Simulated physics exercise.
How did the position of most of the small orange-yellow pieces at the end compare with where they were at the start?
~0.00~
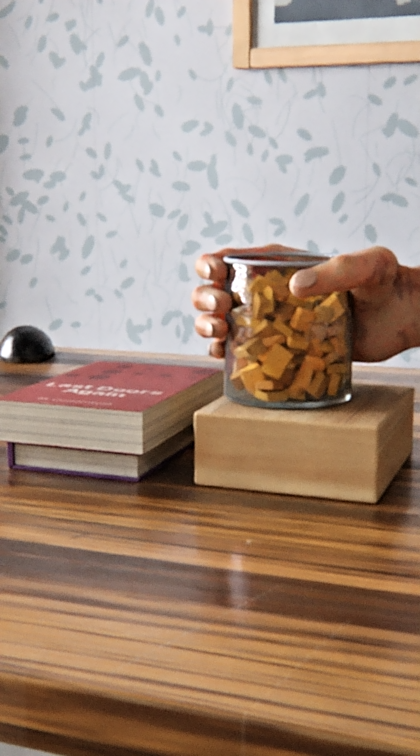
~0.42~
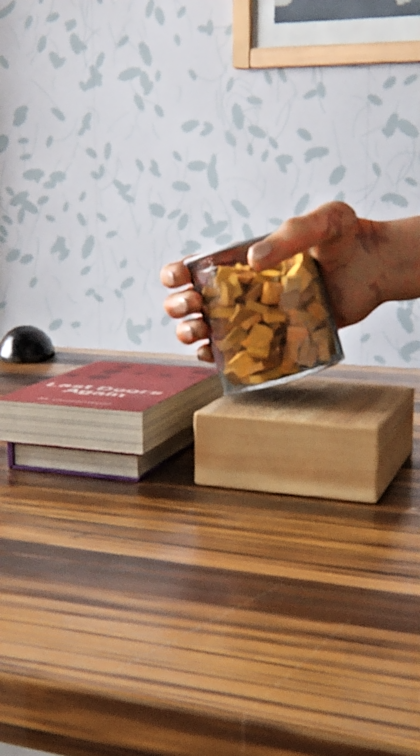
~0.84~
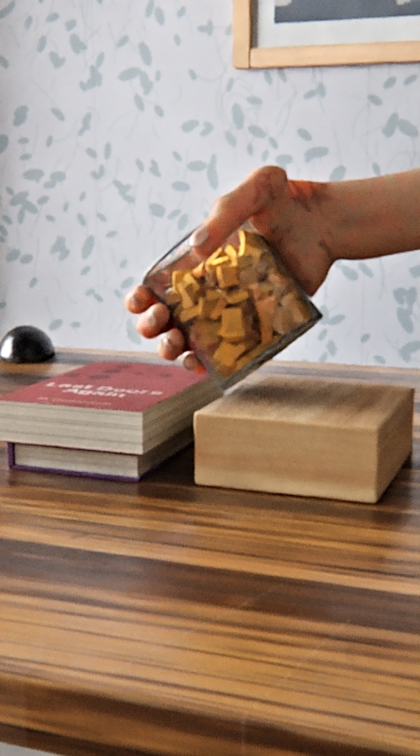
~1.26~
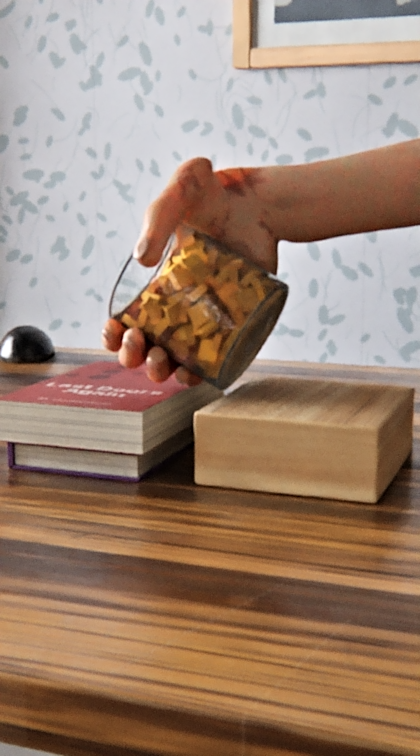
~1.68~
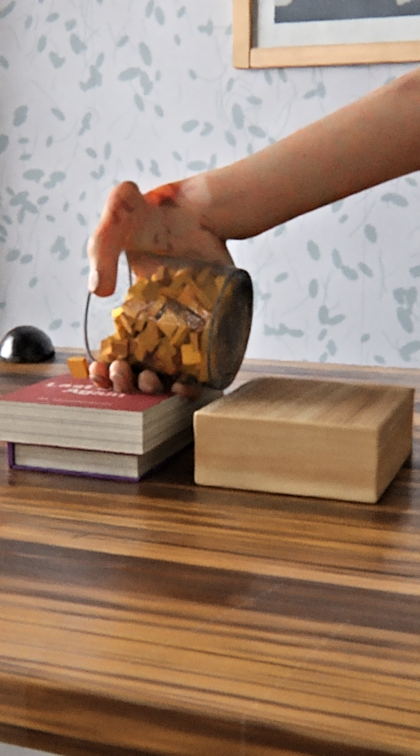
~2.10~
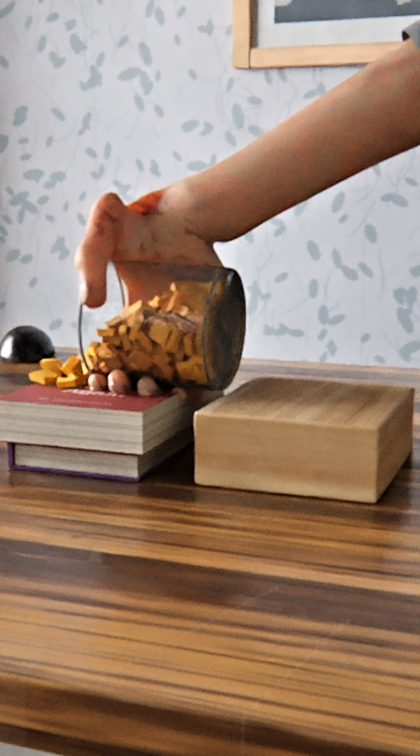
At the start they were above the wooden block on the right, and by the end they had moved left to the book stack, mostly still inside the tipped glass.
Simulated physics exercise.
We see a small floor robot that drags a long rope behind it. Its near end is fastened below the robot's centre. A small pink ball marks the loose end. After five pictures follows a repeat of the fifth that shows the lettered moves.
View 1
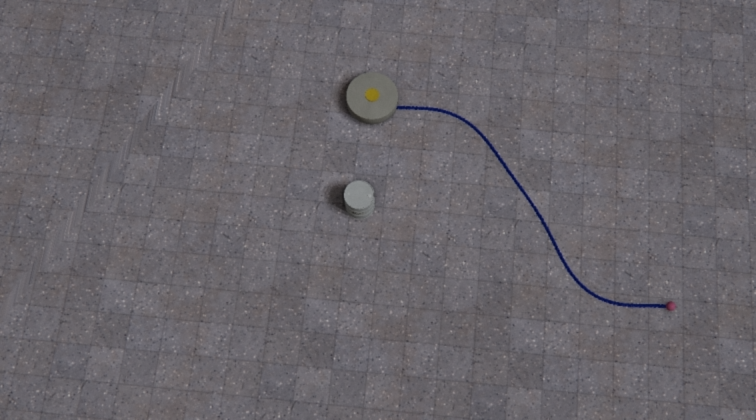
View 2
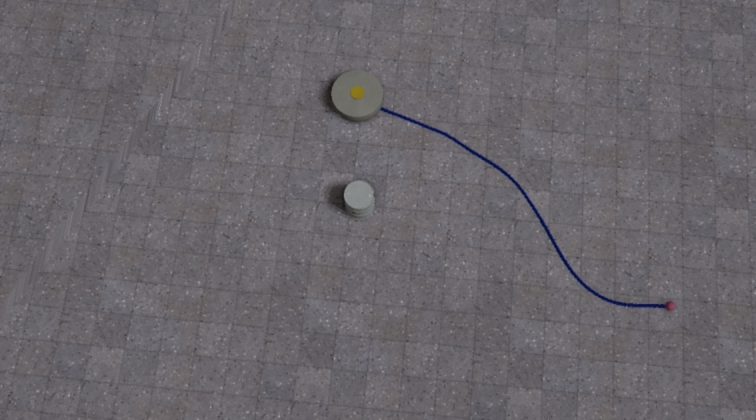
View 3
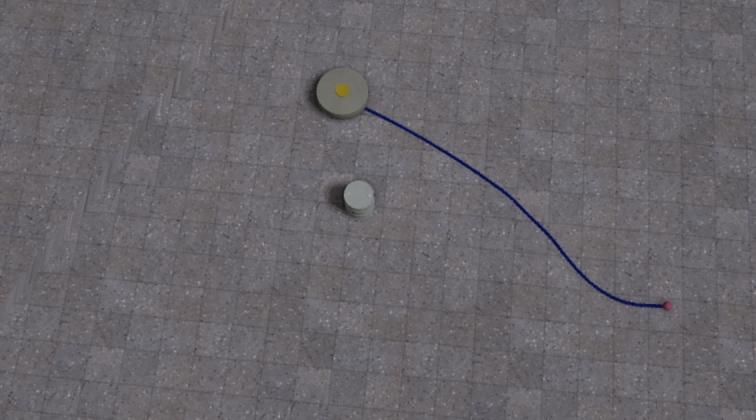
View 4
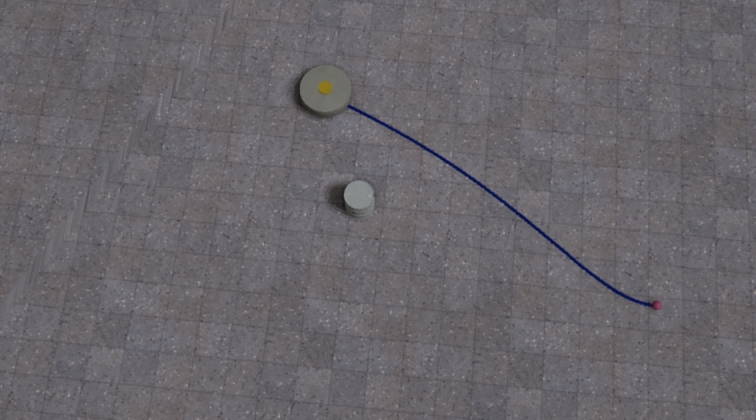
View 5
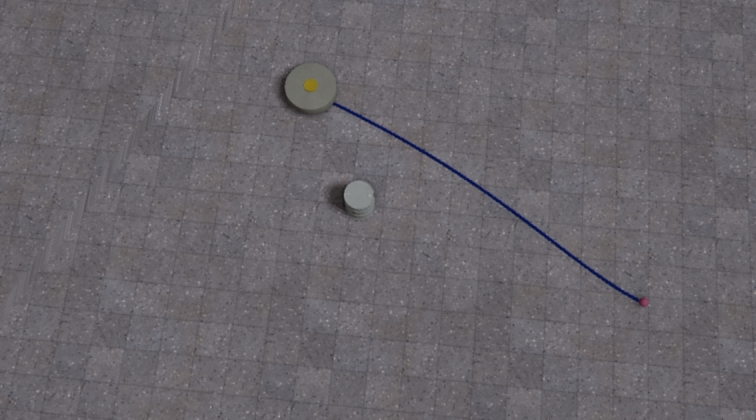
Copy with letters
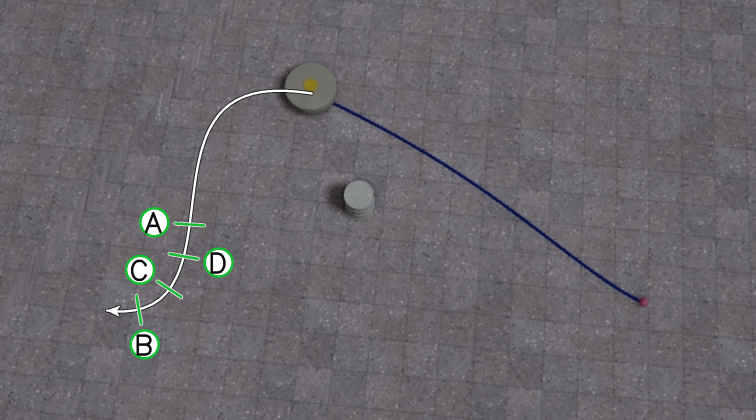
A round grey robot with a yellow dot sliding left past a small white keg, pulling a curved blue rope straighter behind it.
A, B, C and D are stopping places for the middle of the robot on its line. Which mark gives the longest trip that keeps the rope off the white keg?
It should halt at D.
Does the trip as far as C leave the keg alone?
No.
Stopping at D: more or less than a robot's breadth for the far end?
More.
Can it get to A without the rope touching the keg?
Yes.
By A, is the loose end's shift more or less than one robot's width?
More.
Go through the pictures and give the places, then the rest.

════════════════════

Your goal: Output each line exactly; omit every picture.

Task output:
Simulated physics exercise.
How did the position of most of the small orange-yellow pieces at the end compare with where they were at the start?
~0.00~
~0.42~
~0.84~
~1.26~
~1.68~
~2.10~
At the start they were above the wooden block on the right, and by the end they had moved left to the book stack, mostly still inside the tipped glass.
Simulated physics exercise.
We see a small floor robot that drags a long rope behind it. Its near end is fastened below the robot's centre. A small pink ball marks the loose end. After five pictures follows a repeat of the fifth that shows the lettered moves.
View 1
View 2
View 3
View 4
View 5
Copy with letters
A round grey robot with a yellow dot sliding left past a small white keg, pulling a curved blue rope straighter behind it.
A, B, C and D are stopping places for the middle of the robot on its line. Which mark gives the longest trip that keeps the rope off the white keg?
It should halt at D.
Does the trip as far as C leave the keg alone?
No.
Stopping at D: more or less than a robot's breadth for the far end?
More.
Can it get to A without the rope touching the keg?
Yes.
By A, is the loose end's shift more or less than one robot's width?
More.
Go through the pictures and give the places, then the rest.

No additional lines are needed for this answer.